(Exercise details): Every line that includes the word "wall" is to be listed.
-- START OF Recorded information --
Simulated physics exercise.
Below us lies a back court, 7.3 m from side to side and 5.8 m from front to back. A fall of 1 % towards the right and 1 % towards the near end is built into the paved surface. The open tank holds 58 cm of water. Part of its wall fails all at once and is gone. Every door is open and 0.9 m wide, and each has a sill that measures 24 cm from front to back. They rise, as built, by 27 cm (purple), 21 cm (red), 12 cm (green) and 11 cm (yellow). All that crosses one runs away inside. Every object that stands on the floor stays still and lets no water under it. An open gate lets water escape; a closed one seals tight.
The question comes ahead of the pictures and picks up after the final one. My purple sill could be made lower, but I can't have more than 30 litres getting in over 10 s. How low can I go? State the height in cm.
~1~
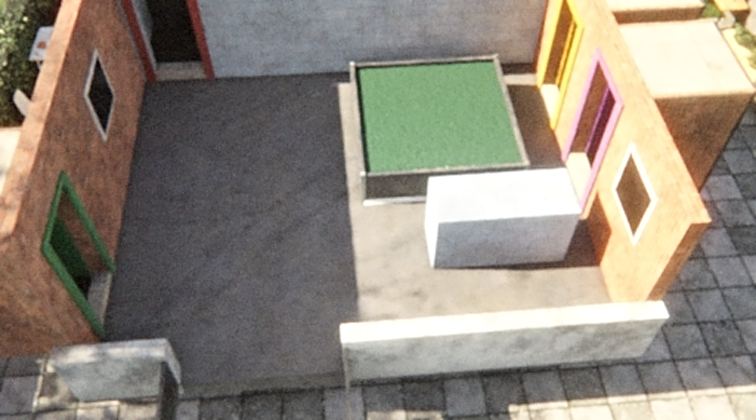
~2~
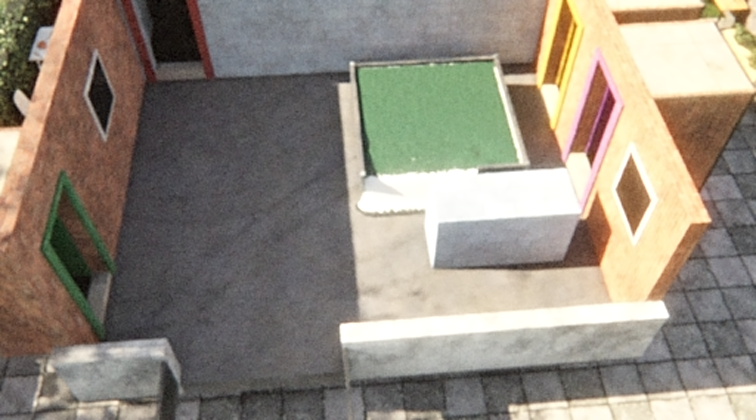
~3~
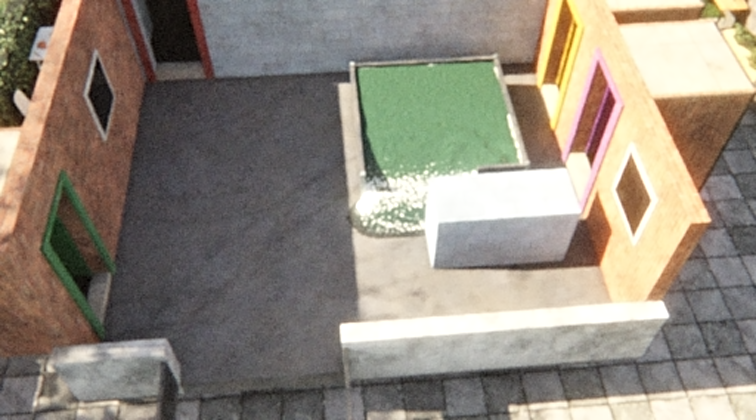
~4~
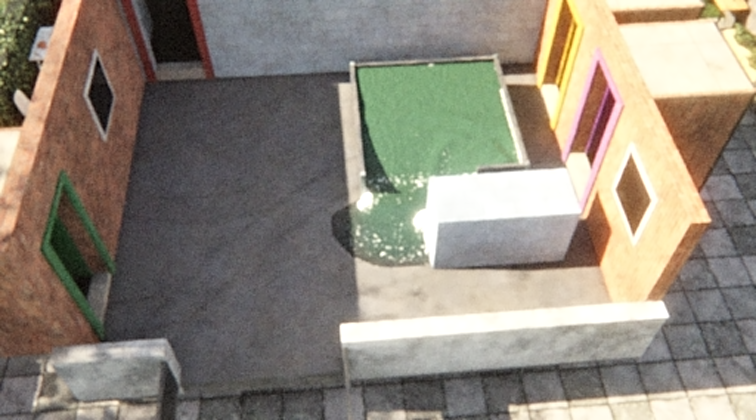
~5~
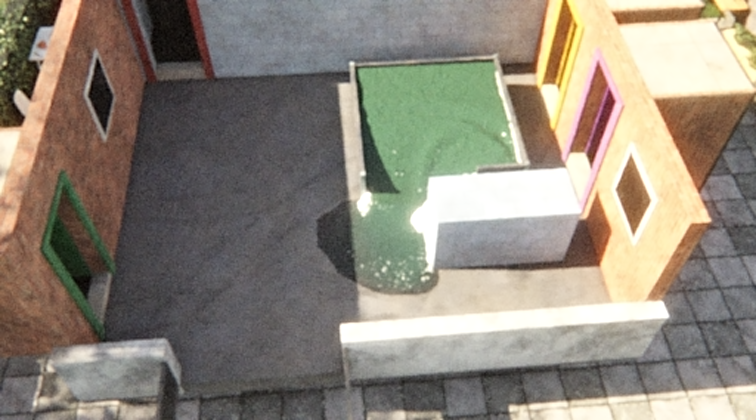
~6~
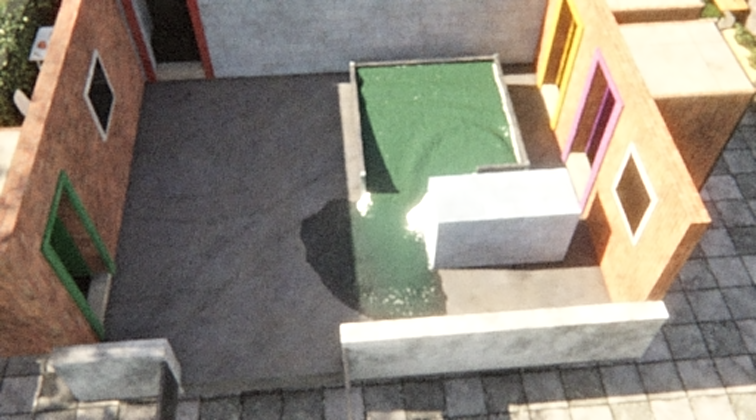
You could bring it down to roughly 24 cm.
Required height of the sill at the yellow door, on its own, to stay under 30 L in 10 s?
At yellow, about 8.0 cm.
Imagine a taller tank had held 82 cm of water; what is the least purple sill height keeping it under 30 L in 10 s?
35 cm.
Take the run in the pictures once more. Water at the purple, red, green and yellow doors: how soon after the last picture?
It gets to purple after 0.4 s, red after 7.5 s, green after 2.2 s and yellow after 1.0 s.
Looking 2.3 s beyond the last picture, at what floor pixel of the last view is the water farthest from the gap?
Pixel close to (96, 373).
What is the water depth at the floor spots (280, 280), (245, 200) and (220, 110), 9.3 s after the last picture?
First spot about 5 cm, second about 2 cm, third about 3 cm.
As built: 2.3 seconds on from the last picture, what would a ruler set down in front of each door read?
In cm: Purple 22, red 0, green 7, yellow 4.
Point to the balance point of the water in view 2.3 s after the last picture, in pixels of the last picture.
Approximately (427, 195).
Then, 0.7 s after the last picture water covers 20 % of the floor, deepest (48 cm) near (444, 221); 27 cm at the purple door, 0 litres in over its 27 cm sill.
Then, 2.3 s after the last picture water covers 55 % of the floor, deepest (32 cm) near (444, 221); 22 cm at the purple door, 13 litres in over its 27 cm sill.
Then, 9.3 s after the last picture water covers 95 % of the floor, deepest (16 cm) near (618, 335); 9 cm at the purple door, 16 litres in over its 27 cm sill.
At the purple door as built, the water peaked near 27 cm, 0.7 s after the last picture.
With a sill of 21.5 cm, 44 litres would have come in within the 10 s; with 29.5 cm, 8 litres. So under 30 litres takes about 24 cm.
-- END OF Recorded information --
-- START OF Recorded information --
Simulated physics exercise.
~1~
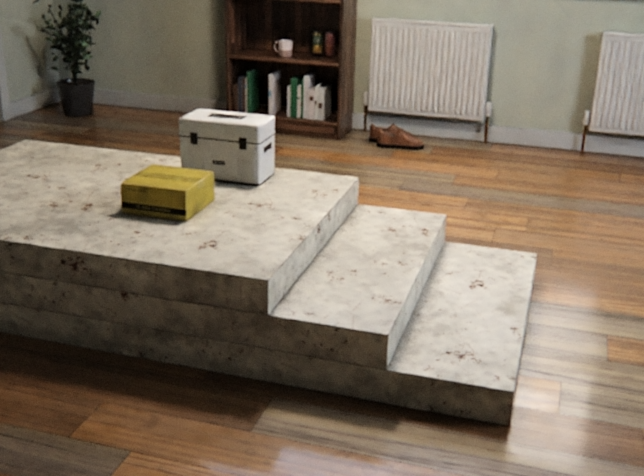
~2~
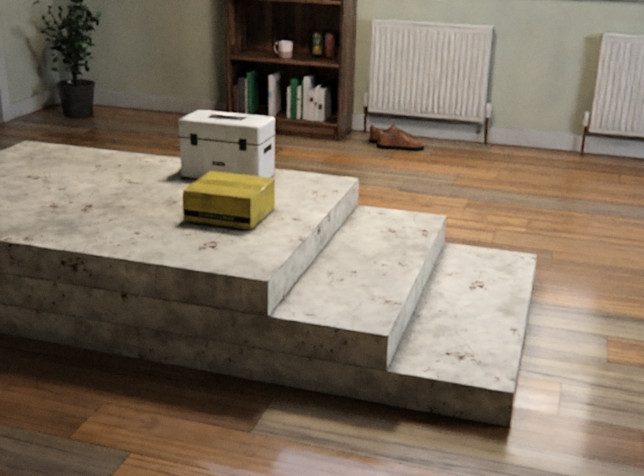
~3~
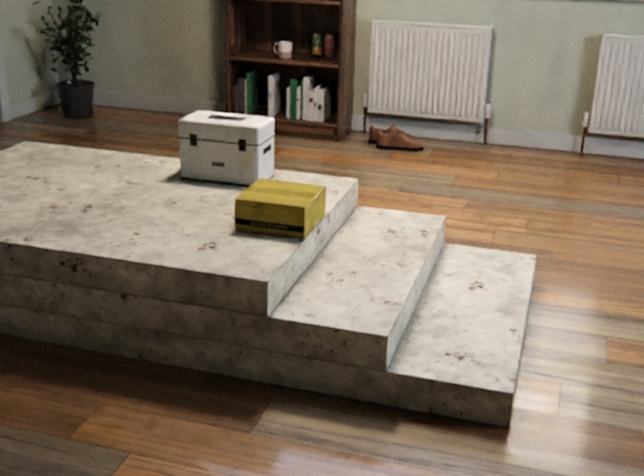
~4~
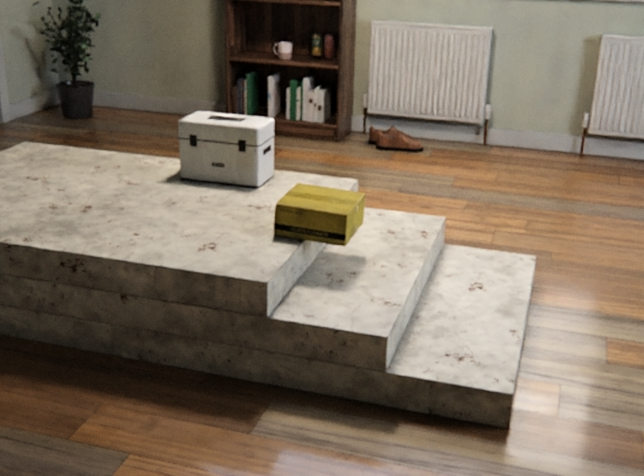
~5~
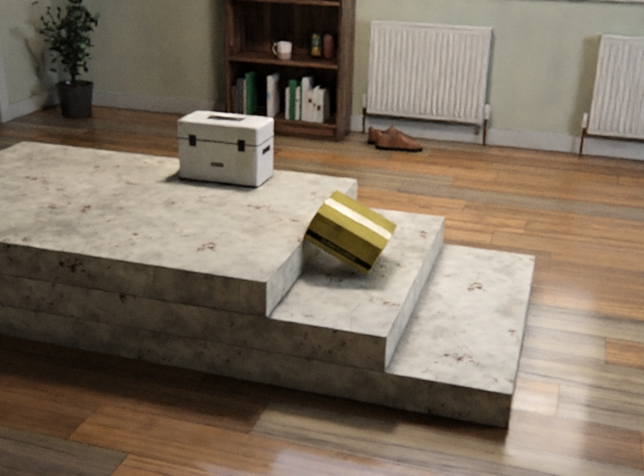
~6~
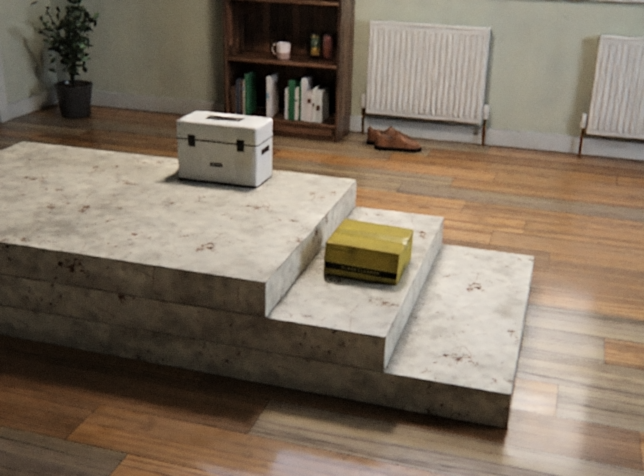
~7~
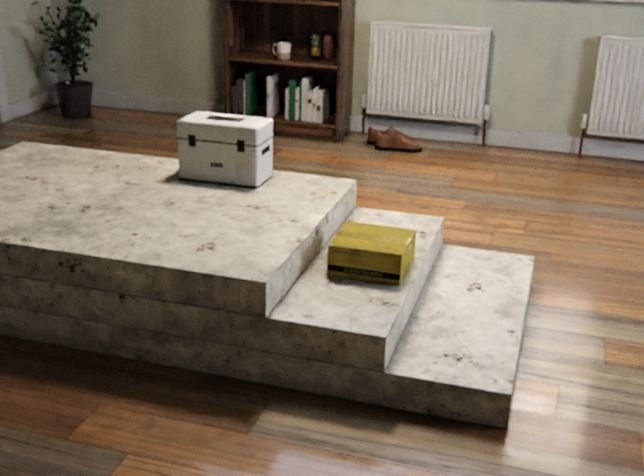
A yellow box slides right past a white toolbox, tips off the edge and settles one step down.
-- END OF Recorded information --
-- START OF Recorded information --
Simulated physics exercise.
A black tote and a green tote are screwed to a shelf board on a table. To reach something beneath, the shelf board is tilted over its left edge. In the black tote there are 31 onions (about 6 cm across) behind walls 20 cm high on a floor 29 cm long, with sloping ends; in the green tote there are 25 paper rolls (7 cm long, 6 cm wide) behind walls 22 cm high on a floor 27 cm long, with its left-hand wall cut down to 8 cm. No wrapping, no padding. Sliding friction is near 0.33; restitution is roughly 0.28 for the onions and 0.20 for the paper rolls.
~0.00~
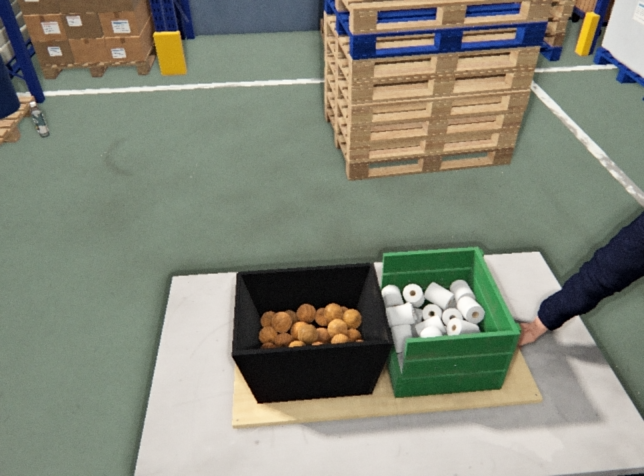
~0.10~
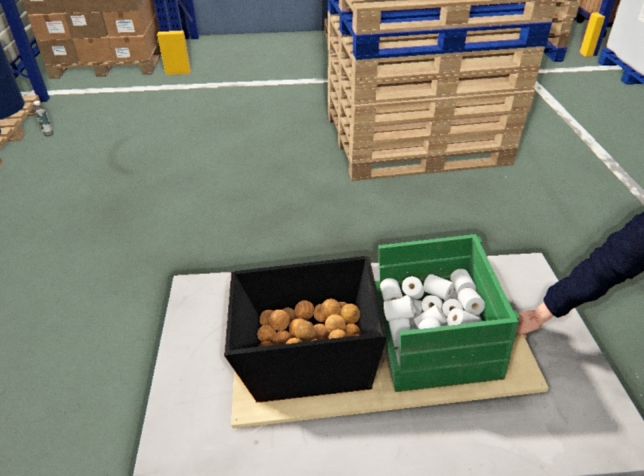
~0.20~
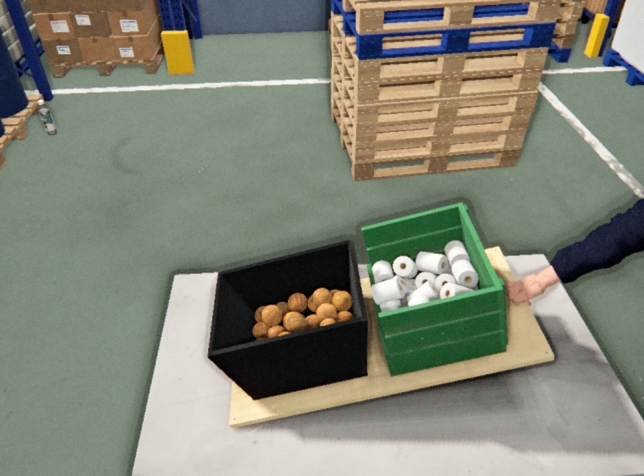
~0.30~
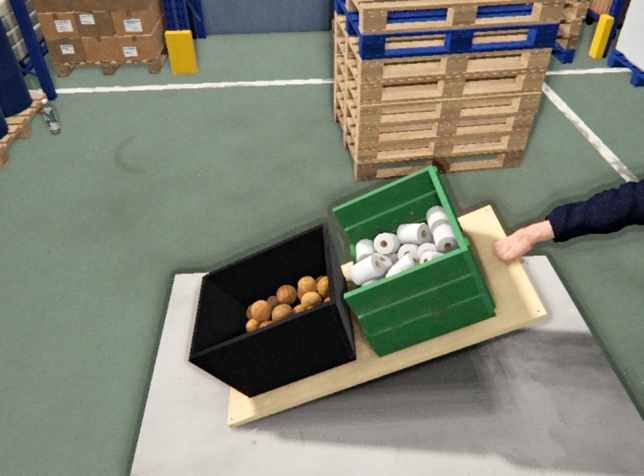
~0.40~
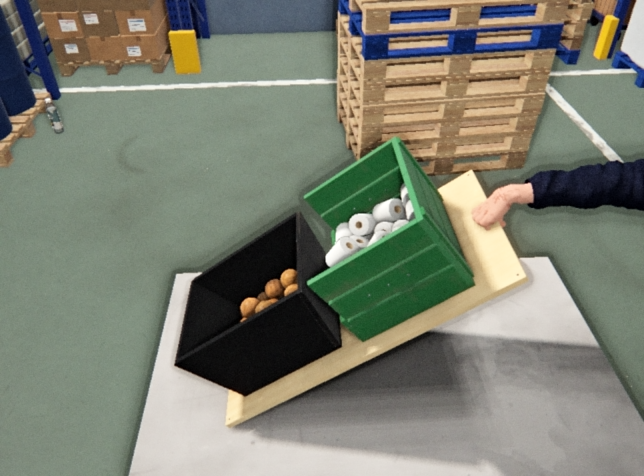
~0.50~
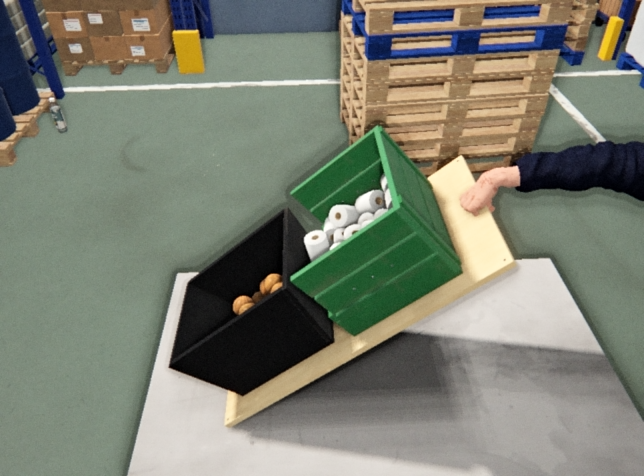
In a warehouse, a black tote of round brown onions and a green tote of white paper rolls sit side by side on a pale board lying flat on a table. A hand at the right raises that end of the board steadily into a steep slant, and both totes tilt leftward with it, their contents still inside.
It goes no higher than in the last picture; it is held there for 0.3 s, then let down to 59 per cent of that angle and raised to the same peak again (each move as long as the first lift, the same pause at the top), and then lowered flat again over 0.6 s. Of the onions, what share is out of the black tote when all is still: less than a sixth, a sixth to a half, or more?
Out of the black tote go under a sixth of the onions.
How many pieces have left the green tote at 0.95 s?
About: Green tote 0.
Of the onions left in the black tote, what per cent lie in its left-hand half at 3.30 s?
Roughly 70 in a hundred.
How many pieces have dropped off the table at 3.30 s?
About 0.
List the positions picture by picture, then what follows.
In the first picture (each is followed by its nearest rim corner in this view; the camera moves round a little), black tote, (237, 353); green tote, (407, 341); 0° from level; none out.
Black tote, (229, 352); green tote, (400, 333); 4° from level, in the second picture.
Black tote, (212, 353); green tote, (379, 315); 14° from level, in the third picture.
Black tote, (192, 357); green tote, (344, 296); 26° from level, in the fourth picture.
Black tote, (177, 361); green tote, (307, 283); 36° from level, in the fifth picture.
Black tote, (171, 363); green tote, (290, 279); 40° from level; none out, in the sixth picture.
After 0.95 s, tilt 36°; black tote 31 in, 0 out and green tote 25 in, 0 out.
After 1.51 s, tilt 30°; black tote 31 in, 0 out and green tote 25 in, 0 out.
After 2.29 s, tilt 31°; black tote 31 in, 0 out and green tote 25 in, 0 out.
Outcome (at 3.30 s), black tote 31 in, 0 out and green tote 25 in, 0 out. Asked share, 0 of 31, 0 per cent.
-- END OF Recorded information --
(Output for this task):
Below us lies a back court, 7.3 m from side to side and 5.8 m from front to back. A fall of 1 % towards the right and 1 % towards the near end is built into the paved surface. The open tank holds 58 cm of water. Part of its wall fails all at once and is gone. Every door is open and 0.9 m wide, and each has a sill that measures 24 cm from front to back. They rise, as built, by 27 cm (purple), 21 cm (red), 12 cm (green) and 11 cm (yellow). All that crosses one runs away inside. Every object that stands on the floor stays still and lets no water under it. An open gate lets water escape; a closed one seals tight.
A black tote and a green tote are screwed to a shelf board on a table. To reach something beneath, the shelf board is tilted over its left edge. In the black tote there are 31 onions (about 6 cm across) behind walls 20 cm high on a floor 29 cm long, with sloping ends; in the green tote there are 25 paper rolls (7 cm long, 6 cm wide) behind walls 22 cm high on a floor 27 cm long, with its left-hand wall cut down to 8 cm. No wrapping, no padding. Sliding friction is near 0.33; restitution is roughly 0.28 for the onions and 0.20 for the paper rolls.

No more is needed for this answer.